**Request:** Return each line of the data below exactly, omitting any pictures.

**Data extract:**
++++++

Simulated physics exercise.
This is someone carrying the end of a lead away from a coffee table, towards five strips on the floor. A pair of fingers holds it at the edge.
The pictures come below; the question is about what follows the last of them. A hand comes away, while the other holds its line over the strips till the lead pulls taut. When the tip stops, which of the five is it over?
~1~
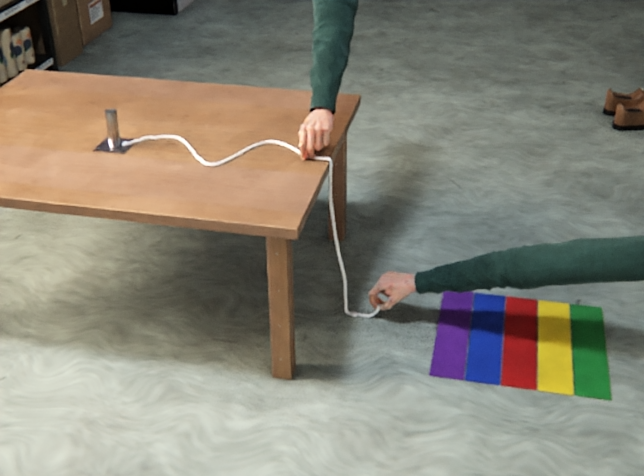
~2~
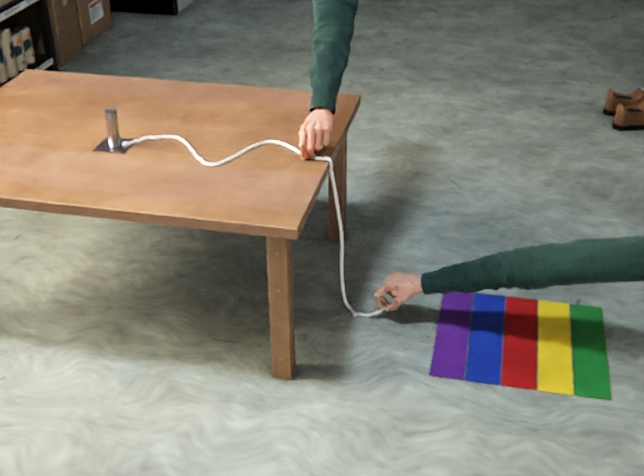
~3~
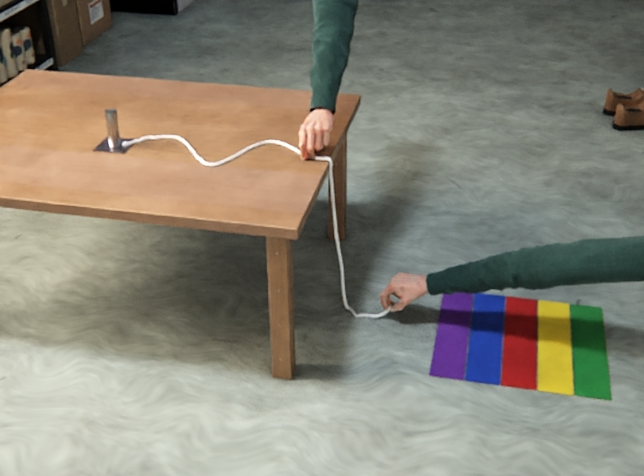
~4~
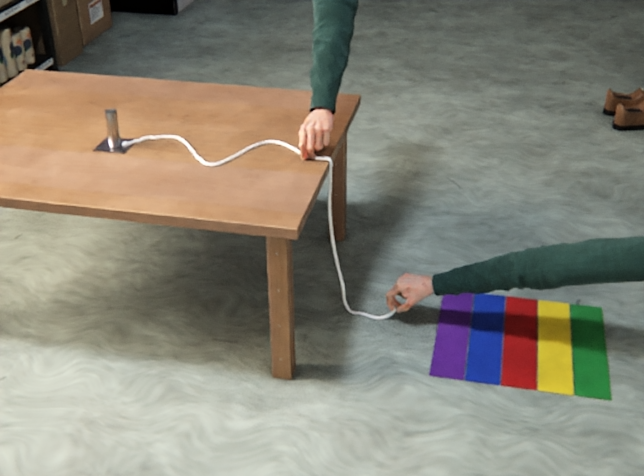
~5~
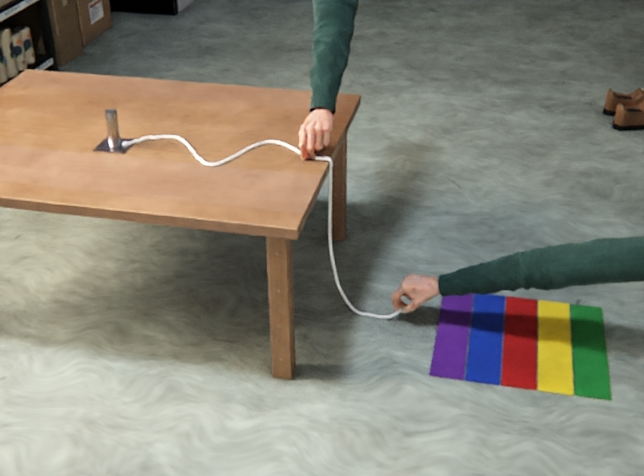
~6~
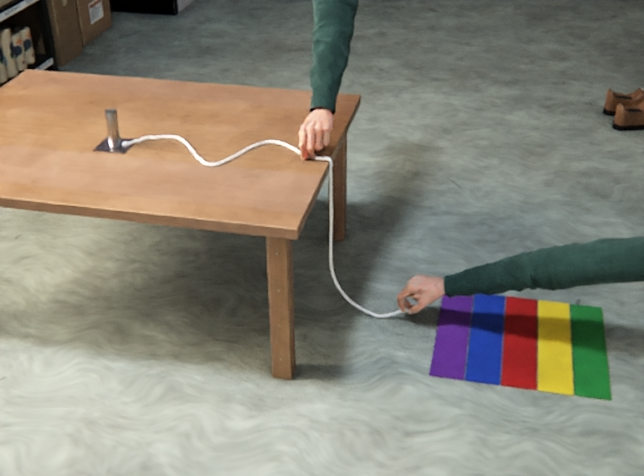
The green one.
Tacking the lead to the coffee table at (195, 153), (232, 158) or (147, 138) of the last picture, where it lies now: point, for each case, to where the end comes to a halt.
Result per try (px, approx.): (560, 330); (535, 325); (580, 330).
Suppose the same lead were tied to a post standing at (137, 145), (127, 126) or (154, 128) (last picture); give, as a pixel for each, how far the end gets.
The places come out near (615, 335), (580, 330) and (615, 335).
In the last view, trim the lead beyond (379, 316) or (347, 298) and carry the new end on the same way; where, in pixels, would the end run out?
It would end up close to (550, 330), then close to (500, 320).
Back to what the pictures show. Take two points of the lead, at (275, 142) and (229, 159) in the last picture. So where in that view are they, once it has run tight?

++++++

**Worked answer:**
Simulated physics exercise.
This is someone carrying the end of a lead away from a coffee table, towards five strips on the floor. A pair of fingers holds it at the edge.
The pictures come below; the question is about what follows the last of them. A hand comes away, while the other holds its line over the strips till the lead pulls taut. When the tip stops, which of the five is it over?
~1~
~2~
~3~
~4~
~5~
~6~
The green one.
Tacking the lead to the coffee table at (195, 153), (232, 158) or (147, 138) of the last picture, where it lies now: point, for each case, to where the end comes to a halt.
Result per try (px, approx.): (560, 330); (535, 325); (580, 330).
Suppose the same lead were tied to a post standing at (137, 145), (127, 126) or (154, 128) (last picture); give, as a pixel for each, how far the end gets.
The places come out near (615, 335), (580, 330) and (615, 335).
In the last view, trim the lead beyond (379, 316) or (347, 298) and carry the new end on the same way; where, in pixels, would the end run out?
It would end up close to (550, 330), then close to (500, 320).
Back to what the pictures show. Take two points of the lead, at (275, 142) and (229, 159) in the last picture. So where in that view are they, once it has run tight?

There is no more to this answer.